Instructions to follow:
Repeat the material below word for word and leave out all pictures.
========
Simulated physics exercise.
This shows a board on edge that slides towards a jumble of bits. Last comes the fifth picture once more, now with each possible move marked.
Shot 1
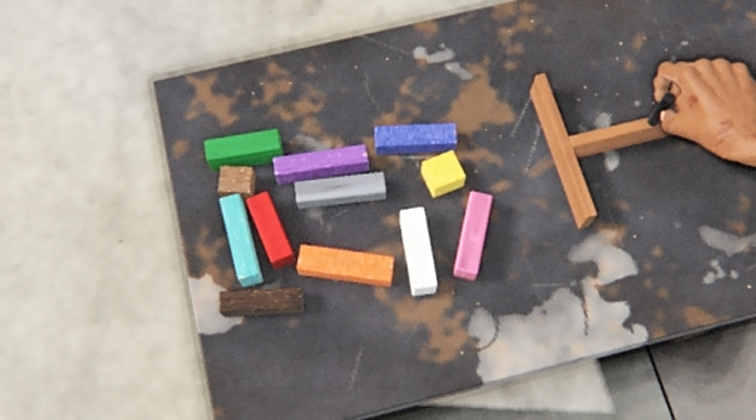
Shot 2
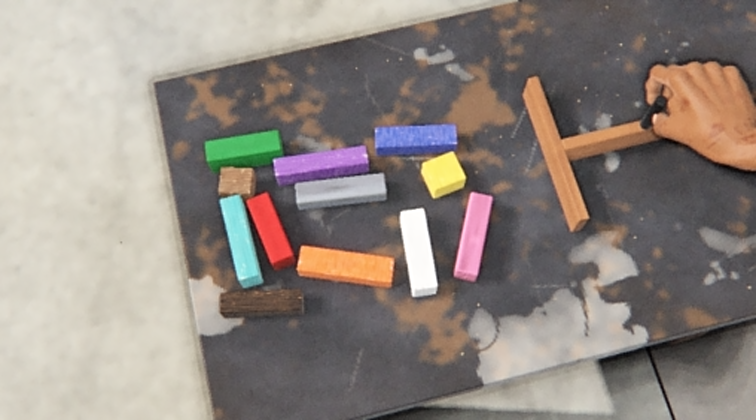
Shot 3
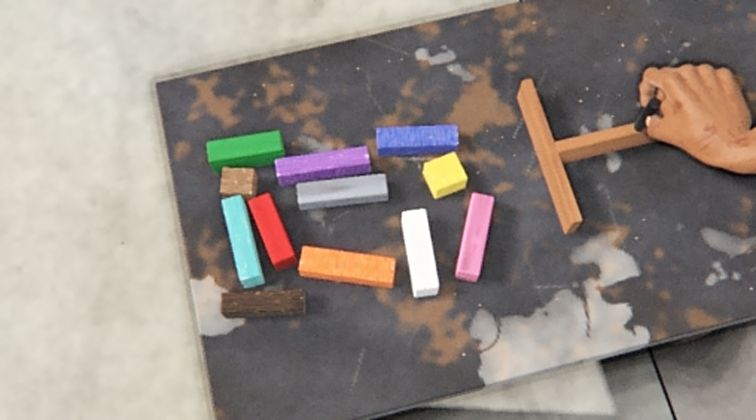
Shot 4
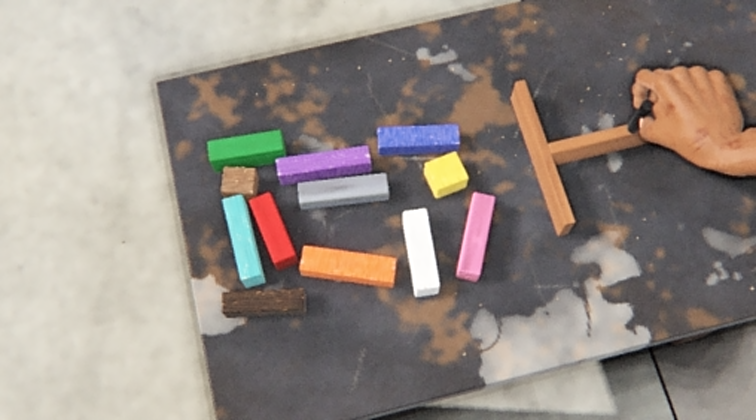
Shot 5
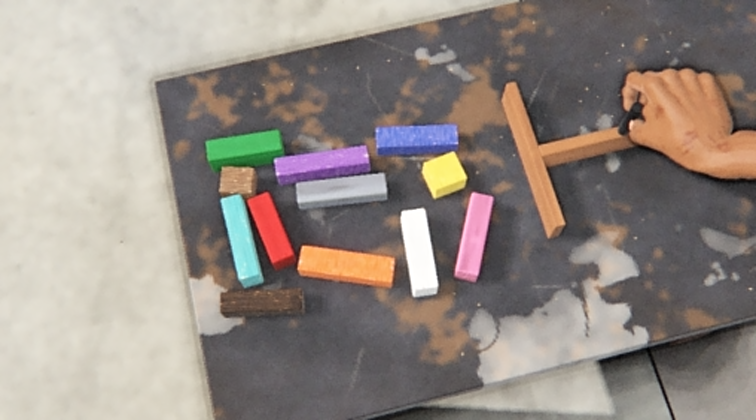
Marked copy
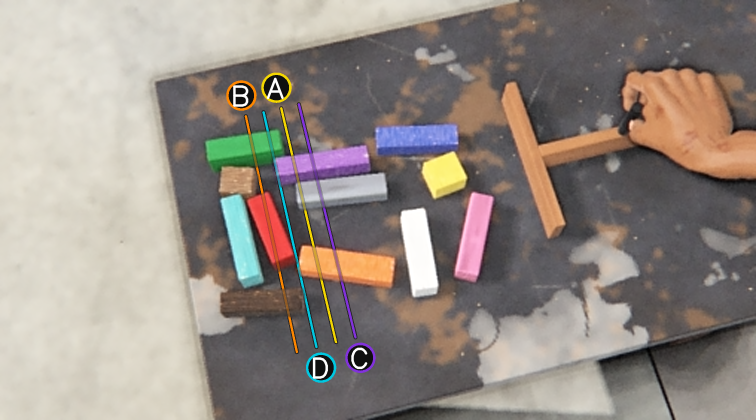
On a dark, blotchy slab, a hand slowly slid a wooden T-shaped pusher a short way left towards a jumble of colourful sticks and blocks, which all lay still.
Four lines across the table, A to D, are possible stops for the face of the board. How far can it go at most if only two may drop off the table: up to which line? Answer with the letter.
The farthest such stop is C.
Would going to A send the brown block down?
Yes.
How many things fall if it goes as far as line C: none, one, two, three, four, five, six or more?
Two.
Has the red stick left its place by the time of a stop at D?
Yes.
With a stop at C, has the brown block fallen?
By then, yes.
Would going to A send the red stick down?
By then, yes.
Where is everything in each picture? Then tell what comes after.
In the first picture, board (566, 143); grey stick (341, 190); red stick (271, 230).
In the second picture, board (558, 146); orange bar (346, 267).
In the third picture, board (552, 148); turquoise bar (243, 242).
In the fourth picture, board (545, 150); yellow block (446, 175).
In the fifth picture, board (535, 152); black bar (263, 303); green stick (247, 151); purple bar (323, 166).
On the copy, A at (307, 219); B at (270, 228); C at (326, 215); D at (289, 223).
On C. First, board (461, 169); pink stick (462, 243); blue bar (400, 145).
Then, board (387, 187); brown block (181, 197); turquoise bar (225, 243).
Finally, board (328, 200); turquoise bar over the edge; brown block over the edge; two fallen.
By contrast, A drops four; B drops four; D drops four.
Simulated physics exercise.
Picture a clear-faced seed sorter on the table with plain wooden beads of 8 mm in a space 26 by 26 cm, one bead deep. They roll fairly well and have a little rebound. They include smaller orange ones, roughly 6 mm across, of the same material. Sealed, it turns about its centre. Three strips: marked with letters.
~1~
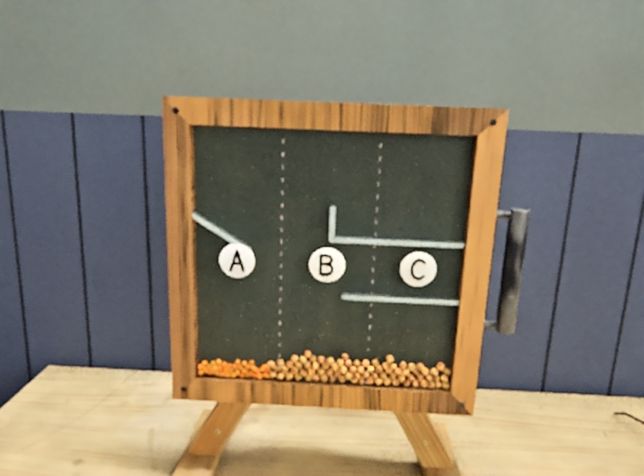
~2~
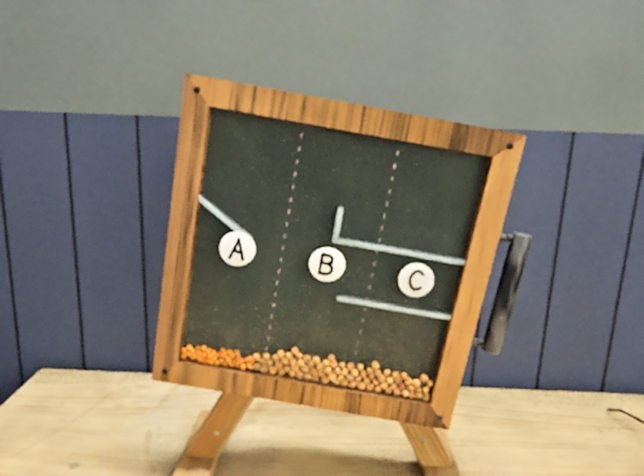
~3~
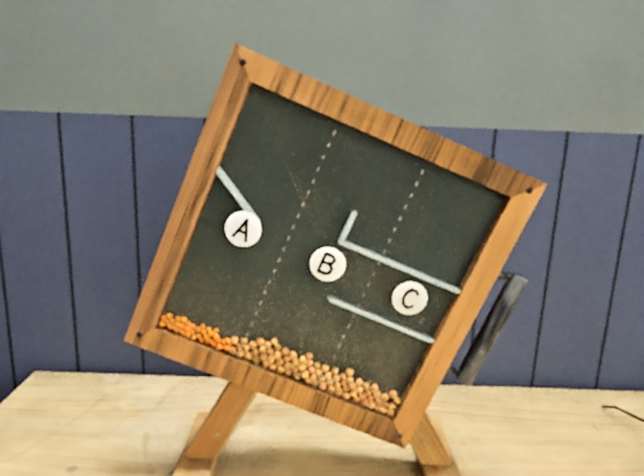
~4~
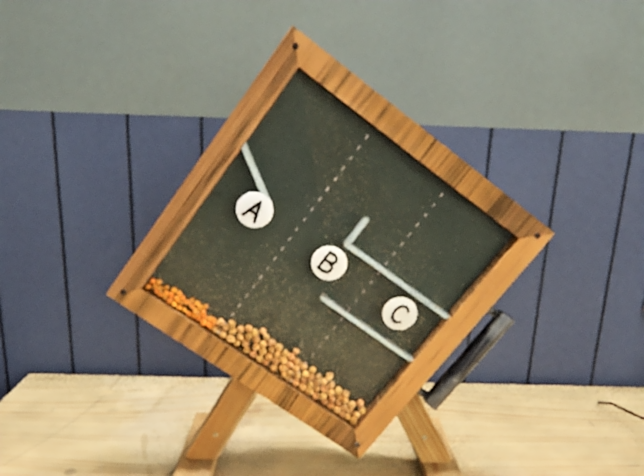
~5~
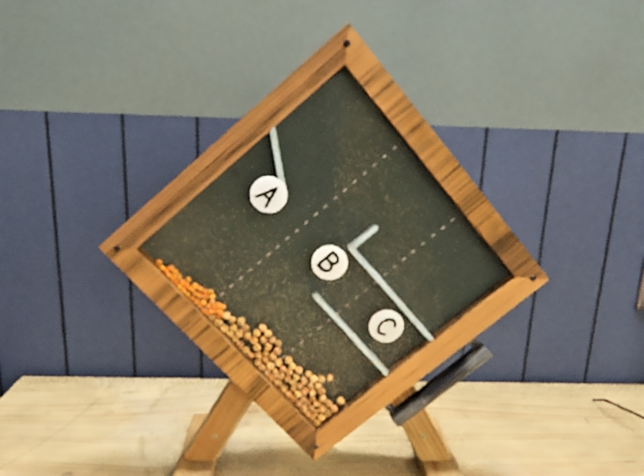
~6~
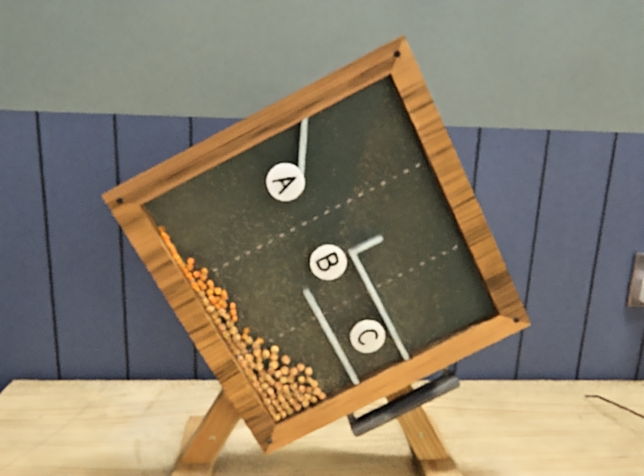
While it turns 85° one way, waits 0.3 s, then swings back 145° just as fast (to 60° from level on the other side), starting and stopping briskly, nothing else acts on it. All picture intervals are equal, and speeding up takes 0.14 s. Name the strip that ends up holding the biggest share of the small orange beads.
The strip numbered A.
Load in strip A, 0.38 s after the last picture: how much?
Roughly 5 %.
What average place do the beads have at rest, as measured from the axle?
It lies close to 4 centimetres right and 12 centimetres below.
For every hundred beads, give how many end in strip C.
About 0 per cent.
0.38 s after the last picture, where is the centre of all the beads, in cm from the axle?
Position estimate: Left 9 cm, below 8 cm.
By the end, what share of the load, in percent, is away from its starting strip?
Around 65 percent.
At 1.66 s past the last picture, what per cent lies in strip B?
I'd put it around 5 in a hundred.
Then, 0.38 s later than the last picture, it stands 85° clockwise; the beads' middle is 9 cm left of and 8 cm below the centre; A 5 %, B 15 %, C 80 %; small ones, A 15 %, B 20 %, C 65 %.
Then, 1.66 s later than the last picture, it stands 13° clockwise; the beads' middle is 7 cm right of and 11 cm below the centre; B 5 %, C 95 %; small ones, B 10 %, C 90 %.
Then, 2.65 s later than the last picture, it stands 60° anticlockwise; the beads' middle is 5 cm right of and 12 cm below the centre; A 85 %, B 15 %; small ones, A 100 %.
At rest 3.3 s after the last picture, it stands 60° anticlockwise; A 85 %, B 15 %, C 0 %; small ones, A 100 %.
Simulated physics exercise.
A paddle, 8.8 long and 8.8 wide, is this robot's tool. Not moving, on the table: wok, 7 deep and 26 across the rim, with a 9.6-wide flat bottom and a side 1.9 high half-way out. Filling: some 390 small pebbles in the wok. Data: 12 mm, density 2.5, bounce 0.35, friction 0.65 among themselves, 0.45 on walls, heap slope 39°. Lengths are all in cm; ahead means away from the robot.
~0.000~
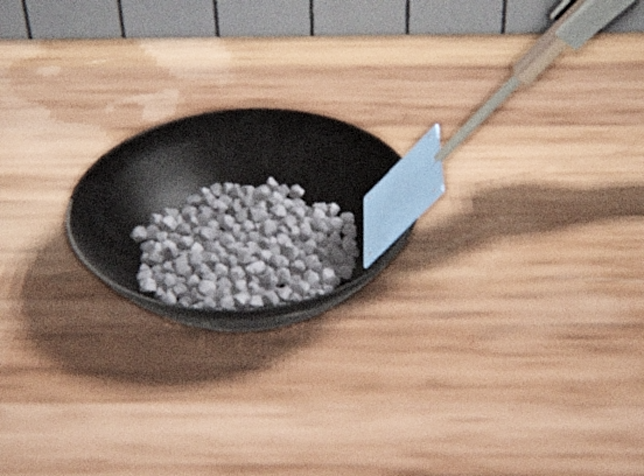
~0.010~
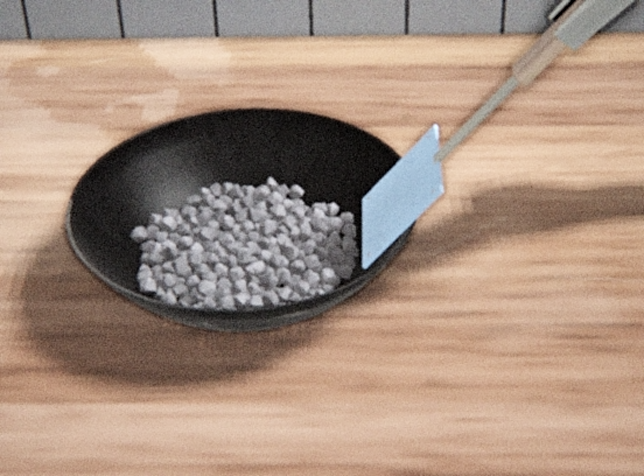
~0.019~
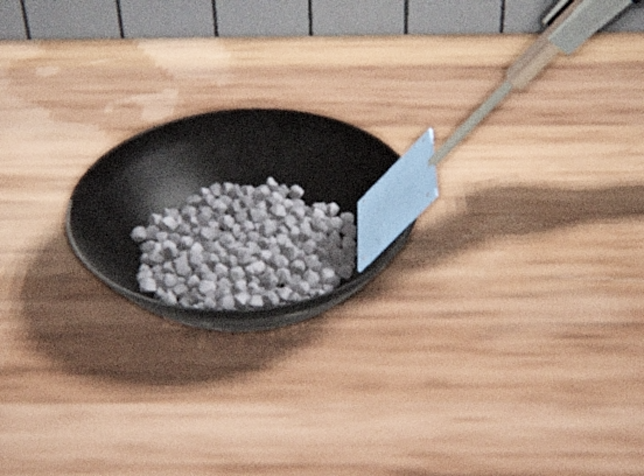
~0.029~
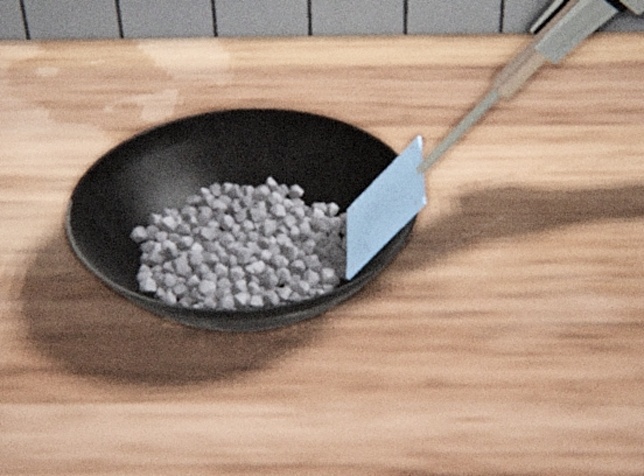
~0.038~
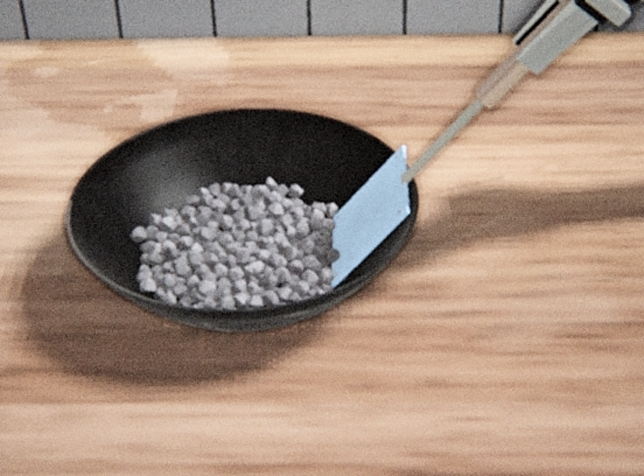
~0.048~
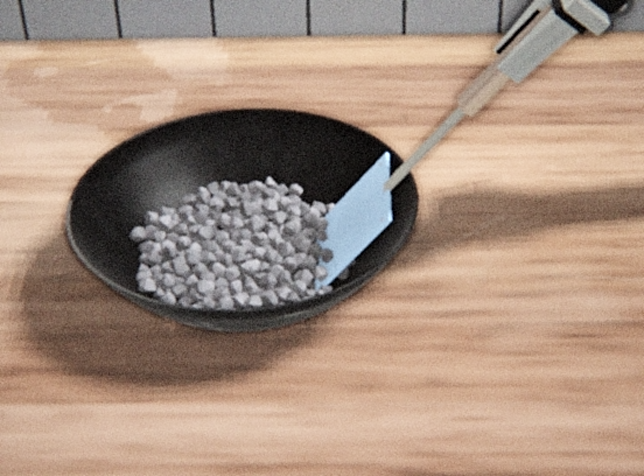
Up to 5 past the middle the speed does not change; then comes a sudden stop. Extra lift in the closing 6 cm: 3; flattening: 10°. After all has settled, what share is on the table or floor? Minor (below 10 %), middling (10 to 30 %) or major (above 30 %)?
Middling.
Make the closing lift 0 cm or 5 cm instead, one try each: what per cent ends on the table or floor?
10 and 25 %.
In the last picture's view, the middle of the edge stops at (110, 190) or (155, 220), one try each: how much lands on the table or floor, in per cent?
Close to 60 and close to 45 per cent, respectively.
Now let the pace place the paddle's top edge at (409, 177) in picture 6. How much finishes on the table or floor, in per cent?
My guess is around 5 percent.
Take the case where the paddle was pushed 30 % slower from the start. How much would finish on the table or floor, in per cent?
Estimated result: Some 10 %.
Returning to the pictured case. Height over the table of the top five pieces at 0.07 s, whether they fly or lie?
Estimated height above table: Approx. 5 cm.
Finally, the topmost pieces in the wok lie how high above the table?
About 8.0 cm above the table.
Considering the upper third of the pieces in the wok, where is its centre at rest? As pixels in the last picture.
The middle lies somewhere around (130, 227).
After 0.07 s, sloping 51°, highest piece 6 above the table; 394 in the wok.
After 0.10 s, sloping 48°, highest piece 8 above the table; 394 in the wok.
After 0.31 s, sloping 41°, highest piece 22 above the table; 320 in the wok, 21 on the table or floor, 53 on the blade or in flight.
After 1.36 s, sloping 41°, highest piece 8 above the table; 317 in the wok, 77 on the table or floor.
In the end, 317 in the wok, 77 on the table or floor. That is 20 % on the table or floor.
========
Solution to this exercise:
Simulated physics exercise.
This shows a board on edge that slides towards a jumble of bits. Last comes the fifth picture once more, now with each possible move marked.
Shot 1
Shot 2
Shot 3
Shot 4
Shot 5
Marked copy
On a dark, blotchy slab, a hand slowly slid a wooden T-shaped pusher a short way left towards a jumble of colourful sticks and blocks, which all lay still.
Four lines across the table, A to D, are possible stops for the face of the board. How far can it go at most if only two may drop off the table: up to which line? Answer with the letter.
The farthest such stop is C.
Would going to A send the brown block down?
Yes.
How many things fall if it goes as far as line C: none, one, two, three, four, five, six or more?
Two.
Has the red stick left its place by the time of a stop at D?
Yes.
With a stop at C, has the brown block fallen?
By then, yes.
Would going to A send the red stick down?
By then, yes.
Where is everything in each picture? Then tell what comes after.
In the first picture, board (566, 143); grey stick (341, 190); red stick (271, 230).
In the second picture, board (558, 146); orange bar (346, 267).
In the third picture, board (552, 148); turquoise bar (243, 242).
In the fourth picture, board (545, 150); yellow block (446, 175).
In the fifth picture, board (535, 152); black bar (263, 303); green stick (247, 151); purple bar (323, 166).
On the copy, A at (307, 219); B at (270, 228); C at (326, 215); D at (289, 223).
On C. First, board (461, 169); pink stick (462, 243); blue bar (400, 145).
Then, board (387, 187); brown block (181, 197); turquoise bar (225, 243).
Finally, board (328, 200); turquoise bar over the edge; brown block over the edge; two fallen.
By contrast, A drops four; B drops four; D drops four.
Simulated physics exercise.
Picture a clear-faced seed sorter on the table with plain wooden beads of 8 mm in a space 26 by 26 cm, one bead deep. They roll fairly well and have a little rebound. They include smaller orange ones, roughly 6 mm across, of the same material. Sealed, it turns about its centre. Three strips: marked with letters.
~1~
~2~
~3~
~4~
~5~
~6~
While it turns 85° one way, waits 0.3 s, then swings back 145° just as fast (to 60° from level on the other side), starting and stopping briskly, nothing else acts on it. All picture intervals are equal, and speeding up takes 0.14 s. Name the strip that ends up holding the biggest share of the small orange beads.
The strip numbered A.
Load in strip A, 0.38 s after the last picture: how much?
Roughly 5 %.
What average place do the beads have at rest, as measured from the axle?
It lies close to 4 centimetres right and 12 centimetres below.
For every hundred beads, give how many end in strip C.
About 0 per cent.
0.38 s after the last picture, where is the centre of all the beads, in cm from the axle?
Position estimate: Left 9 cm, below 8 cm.
By the end, what share of the load, in percent, is away from its starting strip?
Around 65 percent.
At 1.66 s past the last picture, what per cent lies in strip B?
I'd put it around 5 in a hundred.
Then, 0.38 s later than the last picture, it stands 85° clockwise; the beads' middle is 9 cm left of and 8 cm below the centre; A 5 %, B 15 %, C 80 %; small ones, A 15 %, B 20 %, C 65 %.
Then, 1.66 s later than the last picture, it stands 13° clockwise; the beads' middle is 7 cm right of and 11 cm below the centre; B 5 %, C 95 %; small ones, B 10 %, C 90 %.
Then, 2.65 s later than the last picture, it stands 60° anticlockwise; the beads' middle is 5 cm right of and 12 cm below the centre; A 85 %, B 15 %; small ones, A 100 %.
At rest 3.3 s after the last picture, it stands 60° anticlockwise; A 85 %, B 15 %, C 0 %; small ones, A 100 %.
Simulated physics exercise.
A paddle, 8.8 long and 8.8 wide, is this robot's tool. Not moving, on the table: wok, 7 deep and 26 across the rim, with a 9.6-wide flat bottom and a side 1.9 high half-way out. Filling: some 390 small pebbles in the wok. Data: 12 mm, density 2.5, bounce 0.35, friction 0.65 among themselves, 0.45 on walls, heap slope 39°. Lengths are all in cm; ahead means away from the robot.
~0.000~
~0.010~
~0.019~
~0.029~
~0.038~
~0.048~
Up to 5 past the middle the speed does not change; then comes a sudden stop. Extra lift in the closing 6 cm: 3; flattening: 10°. After all has settled, what share is on the table or floor? Minor (below 10 %), middling (10 to 30 %) or major (above 30 %)?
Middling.
Make the closing lift 0 cm or 5 cm instead, one try each: what per cent ends on the table or floor?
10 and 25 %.
In the last picture's view, the middle of the edge stops at (110, 190) or (155, 220), one try each: how much lands on the table or floor, in per cent?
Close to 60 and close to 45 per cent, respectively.
Now let the pace place the paddle's top edge at (409, 177) in picture 6. How much finishes on the table or floor, in per cent?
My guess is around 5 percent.
Take the case where the paddle was pushed 30 % slower from the start. How much would finish on the table or floor, in per cent?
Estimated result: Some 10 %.
Returning to the pictured case. Height over the table of the top five pieces at 0.07 s, whether they fly or lie?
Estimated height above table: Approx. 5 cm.
Finally, the topmost pieces in the wok lie how high above the table?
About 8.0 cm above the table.
Considering the upper third of the pieces in the wok, where is its centre at rest? As pixels in the last picture.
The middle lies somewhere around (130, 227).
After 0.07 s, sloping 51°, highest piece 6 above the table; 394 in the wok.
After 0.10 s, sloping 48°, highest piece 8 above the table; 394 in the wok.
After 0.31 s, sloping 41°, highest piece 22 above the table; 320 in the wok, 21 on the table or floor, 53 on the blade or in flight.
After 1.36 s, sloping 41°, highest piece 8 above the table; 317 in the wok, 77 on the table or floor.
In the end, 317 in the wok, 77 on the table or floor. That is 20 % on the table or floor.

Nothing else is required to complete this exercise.